Direction
Go through the listing and set it down exactly, leaving out its pictures.

Supplied data
--- --- ---

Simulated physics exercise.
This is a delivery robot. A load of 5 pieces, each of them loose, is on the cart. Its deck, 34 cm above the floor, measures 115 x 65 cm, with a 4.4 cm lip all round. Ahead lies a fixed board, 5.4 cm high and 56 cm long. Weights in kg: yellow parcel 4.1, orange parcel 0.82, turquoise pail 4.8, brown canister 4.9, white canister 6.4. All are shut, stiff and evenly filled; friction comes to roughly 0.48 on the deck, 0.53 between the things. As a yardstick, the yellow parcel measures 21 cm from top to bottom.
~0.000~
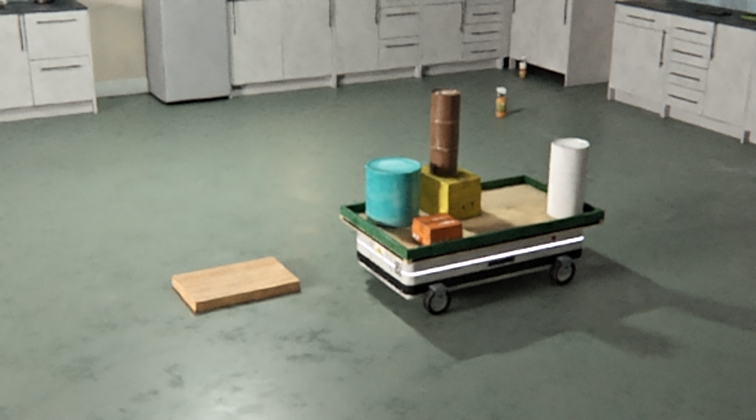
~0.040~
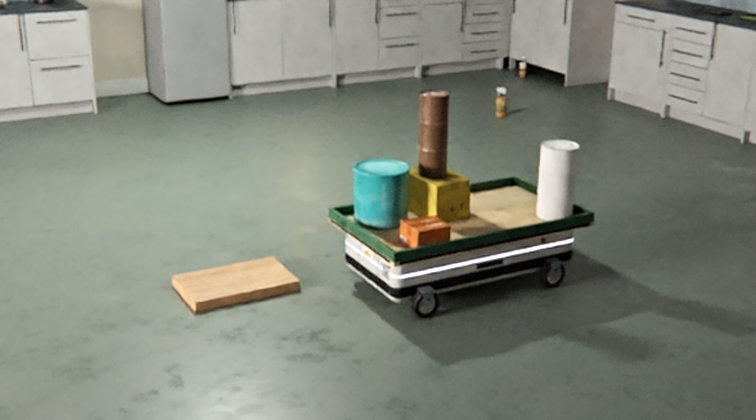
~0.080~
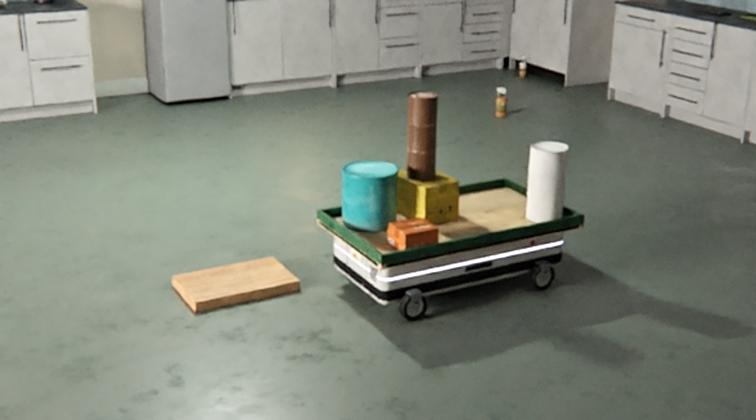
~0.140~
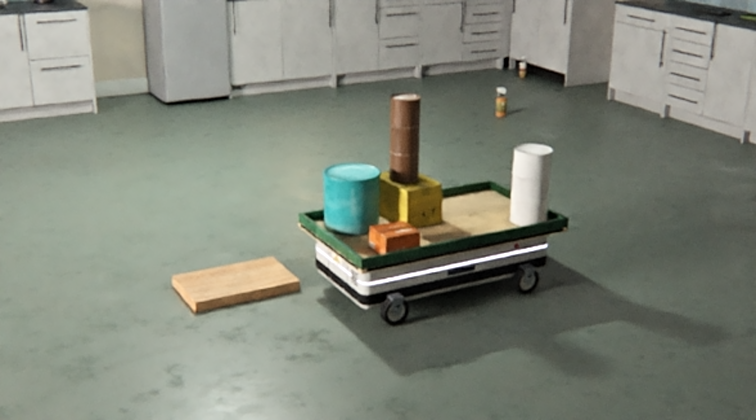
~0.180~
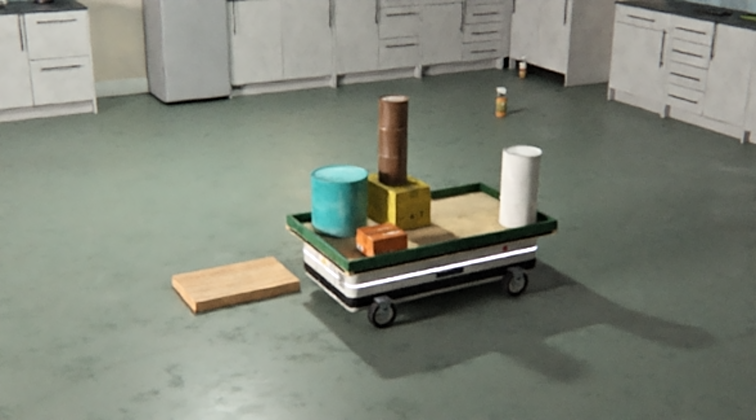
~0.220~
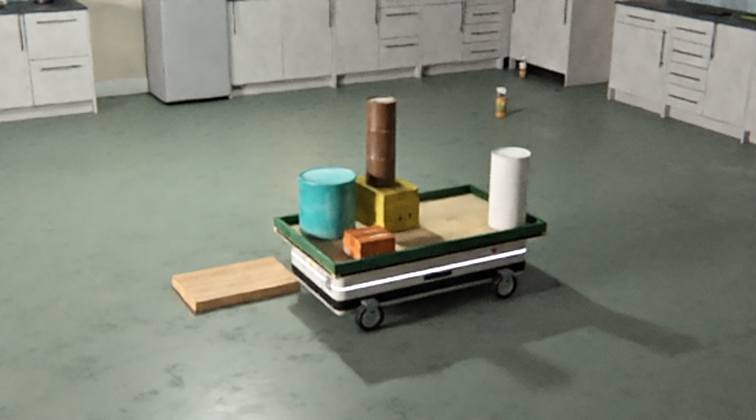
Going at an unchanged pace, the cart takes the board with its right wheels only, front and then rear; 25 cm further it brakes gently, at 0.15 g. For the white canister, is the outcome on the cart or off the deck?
The white canister ends off the deck.
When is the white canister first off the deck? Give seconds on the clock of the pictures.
At about 1.3 s.
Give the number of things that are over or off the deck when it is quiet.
In all, 2.
Around 0.72 s, cart has run 122 cm; brown canister at 18° to upright; turquoise pail at 7° to upright; yellow parcel shifted 3 cm.
Around 1.32 s, cart has run 224 cm; white canister now off the deck; brown canister on its side; yellow parcel shifted 5 cm.
Finally (3.0 s), off the deck, white canister; on their side or leaning hard on the cart, brown canister; the other 3 still in place (within 10 cm).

--- --- ---

Answer to the exercise
Simulated physics exercise.
This is a delivery robot. A load of 5 pieces, each of them loose, is on the cart. Its deck, 34 cm above the floor, measures 115 x 65 cm, with a 4.4 cm lip all round. Ahead lies a fixed board, 5.4 cm high and 56 cm long. Weights in kg: yellow parcel 4.1, orange parcel 0.82, turquoise pail 4.8, brown canister 4.9, white canister 6.4. All are shut, stiff and evenly filled; friction comes to roughly 0.48 on the deck, 0.53 between the things. As a yardstick, the yellow parcel measures 21 cm from top to bottom.
~0.000~
~0.040~
~0.080~
~0.140~
~0.180~
~0.220~
Going at an unchanged pace, the cart takes the board with its right wheels only, front and then rear; 25 cm further it brakes gently, at 0.15 g. For the white canister, is the outcome on the cart or off the deck?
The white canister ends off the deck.
When is the white canister first off the deck? Give seconds on the clock of the pictures.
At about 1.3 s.
Give the number of things that are over or off the deck when it is quiet.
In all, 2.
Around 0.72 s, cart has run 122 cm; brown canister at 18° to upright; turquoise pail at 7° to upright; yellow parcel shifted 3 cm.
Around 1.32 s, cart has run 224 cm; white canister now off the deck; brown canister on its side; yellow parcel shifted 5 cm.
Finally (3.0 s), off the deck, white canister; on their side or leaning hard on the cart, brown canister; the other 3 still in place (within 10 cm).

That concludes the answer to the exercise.